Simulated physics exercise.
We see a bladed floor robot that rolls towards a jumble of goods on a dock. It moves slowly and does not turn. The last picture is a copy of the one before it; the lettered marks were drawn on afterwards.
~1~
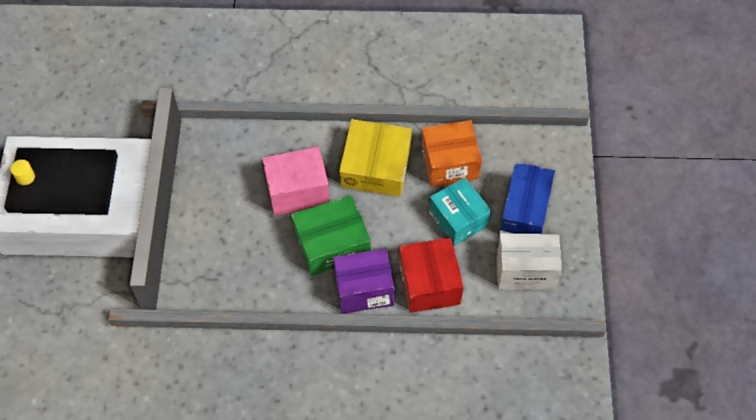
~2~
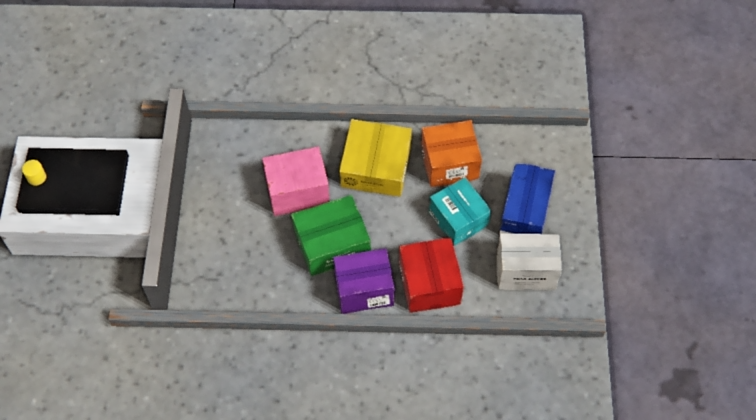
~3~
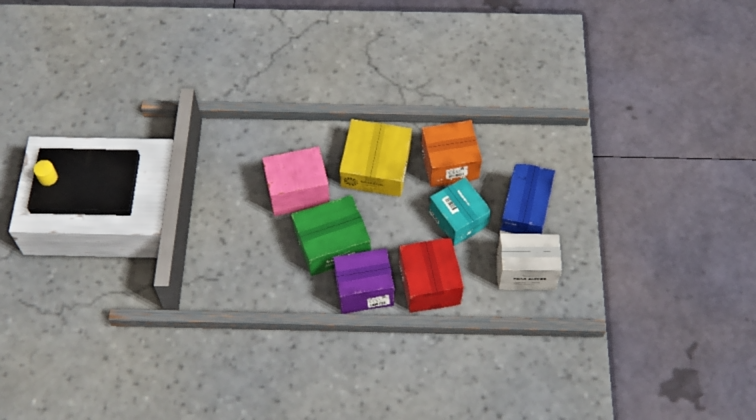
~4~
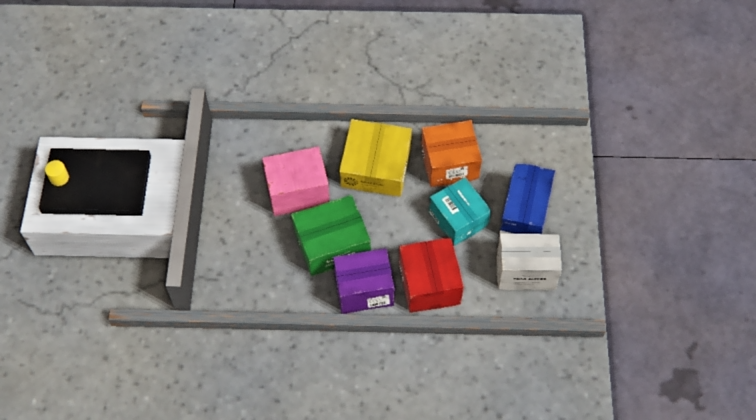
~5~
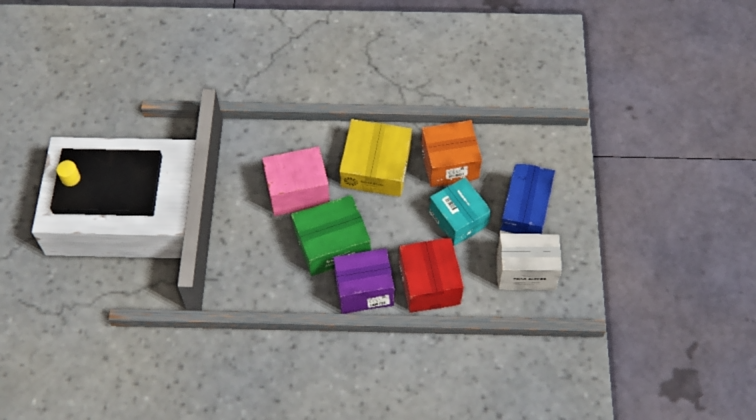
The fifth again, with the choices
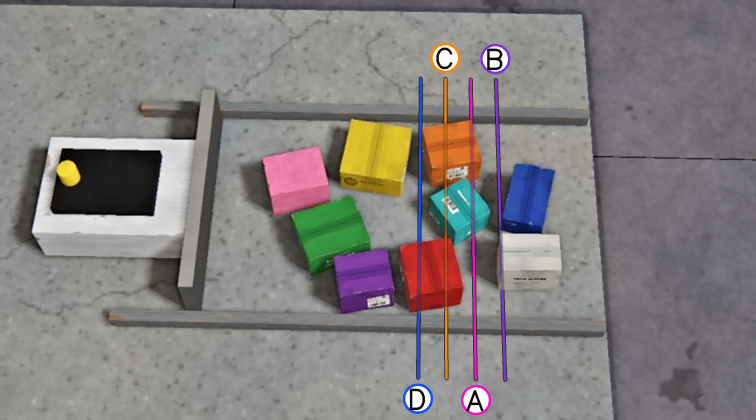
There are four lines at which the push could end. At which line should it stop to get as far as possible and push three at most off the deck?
It can go as far as B.
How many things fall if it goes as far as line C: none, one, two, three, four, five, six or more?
In all, none.
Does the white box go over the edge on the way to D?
By then, no.
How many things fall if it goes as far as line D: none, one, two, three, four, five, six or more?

* [WORK TO DO]: Repeat the data exactly, excluding the pictures.

* [FINISHED TASK]:
Simulated physics exercise.
We see a bladed floor robot that rolls towards a jumble of goods on a dock. It moves slowly and does not turn. The last picture is a copy of the one before it; the lettered marks were drawn on afterwards.
~1~
~2~
~3~
~4~
~5~
The fifth again, with the choices
There are four lines at which the push could end. At which line should it stop to get as far as possible and push three at most off the deck?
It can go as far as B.
How many things fall if it goes as far as line C: none, one, two, three, four, five, six or more?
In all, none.
Does the white box go over the edge on the way to D?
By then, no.
How many things fall if it goes as far as line D: none, one, two, three, four, five, six or more?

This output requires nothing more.